→ **DATA**:
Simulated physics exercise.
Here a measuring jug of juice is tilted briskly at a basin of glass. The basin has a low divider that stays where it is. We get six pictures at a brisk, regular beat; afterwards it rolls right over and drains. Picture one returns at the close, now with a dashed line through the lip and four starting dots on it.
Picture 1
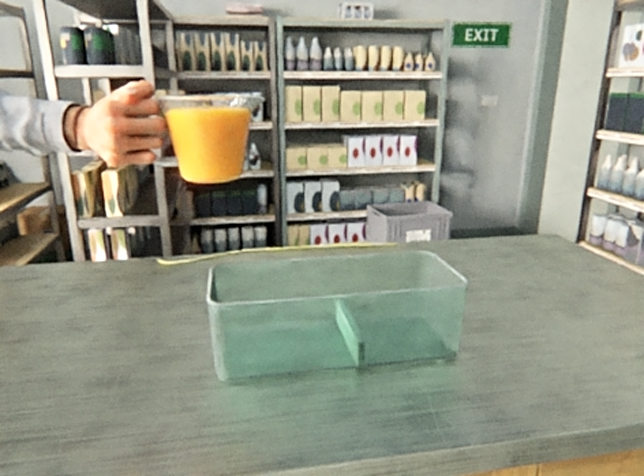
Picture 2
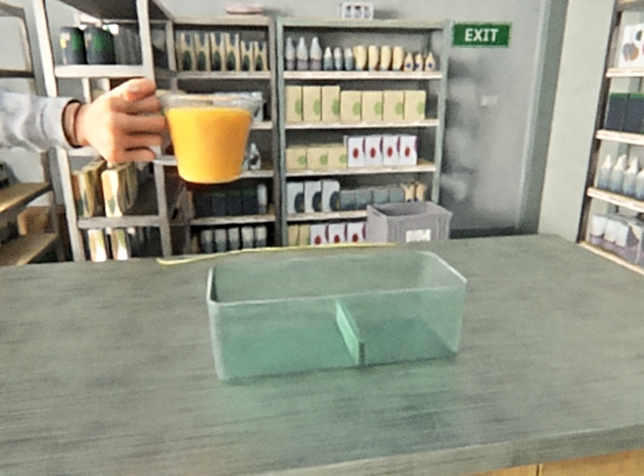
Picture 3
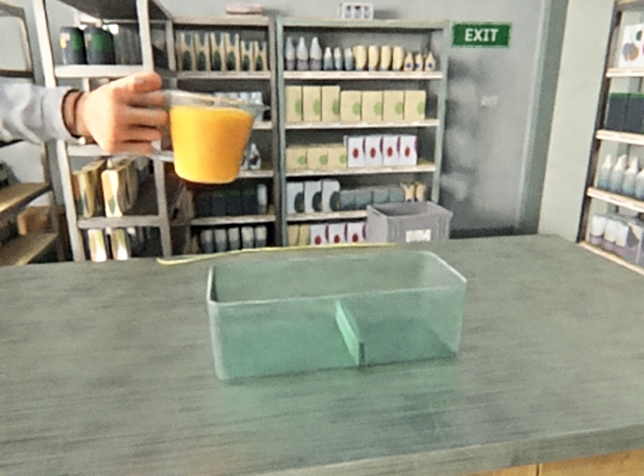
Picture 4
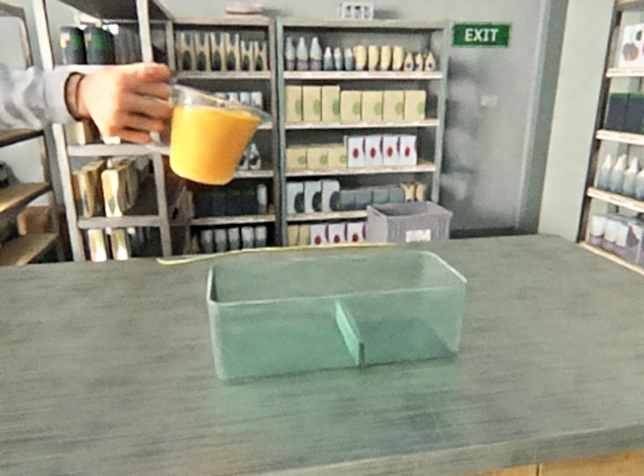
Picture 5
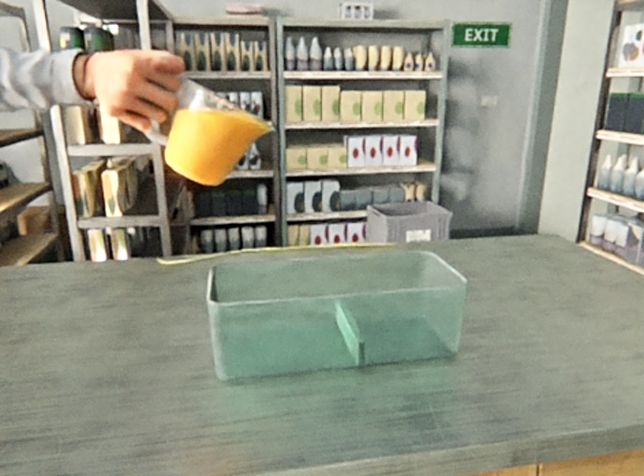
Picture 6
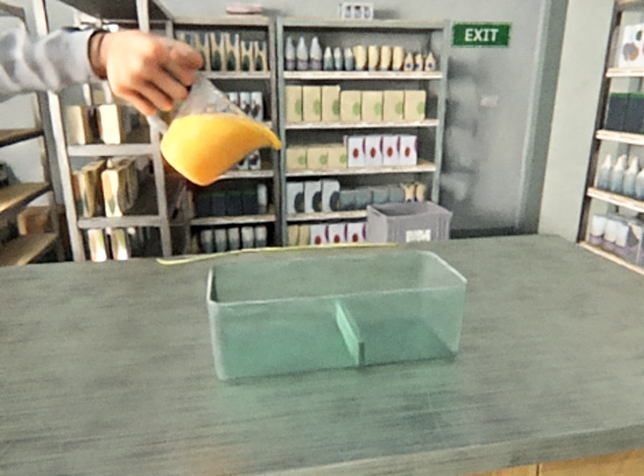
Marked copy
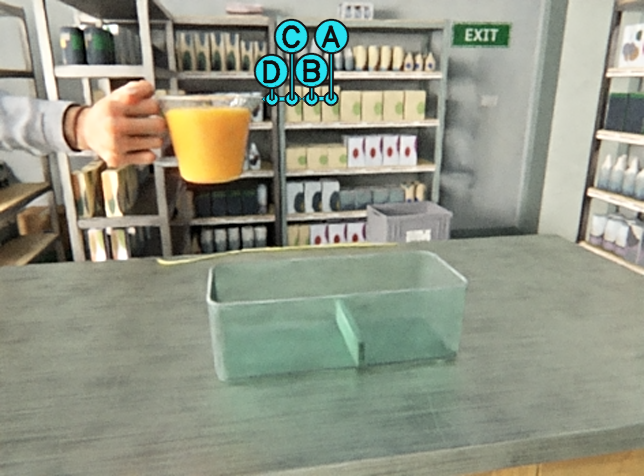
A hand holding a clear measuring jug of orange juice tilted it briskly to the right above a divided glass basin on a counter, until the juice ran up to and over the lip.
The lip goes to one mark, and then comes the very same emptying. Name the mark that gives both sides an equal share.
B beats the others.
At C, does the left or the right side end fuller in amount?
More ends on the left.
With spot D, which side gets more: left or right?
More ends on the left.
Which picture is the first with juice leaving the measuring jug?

→ **EXERCISE**:
Write out again every line above exactly as given; the pictures do not belong in the copy.

→ **EXERCISE RESULT**:
Simulated physics exercise.
Here a measuring jug of juice is tilted briskly at a basin of glass. The basin has a low divider that stays where it is. We get six pictures at a brisk, regular beat; afterwards it rolls right over and drains. Picture one returns at the close, now with a dashed line through the lip and four starting dots on it.
Picture 1
Picture 2
Picture 3
Picture 4
Picture 5
Picture 6
Marked copy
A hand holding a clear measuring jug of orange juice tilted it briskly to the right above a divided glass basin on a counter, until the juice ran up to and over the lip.
The lip goes to one mark, and then comes the very same emptying. Name the mark that gives both sides an equal share.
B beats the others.
At C, does the left or the right side end fuller in amount?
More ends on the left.
With spot D, which side gets more: left or right?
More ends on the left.
Which picture is the first with juice leaving the measuring jug?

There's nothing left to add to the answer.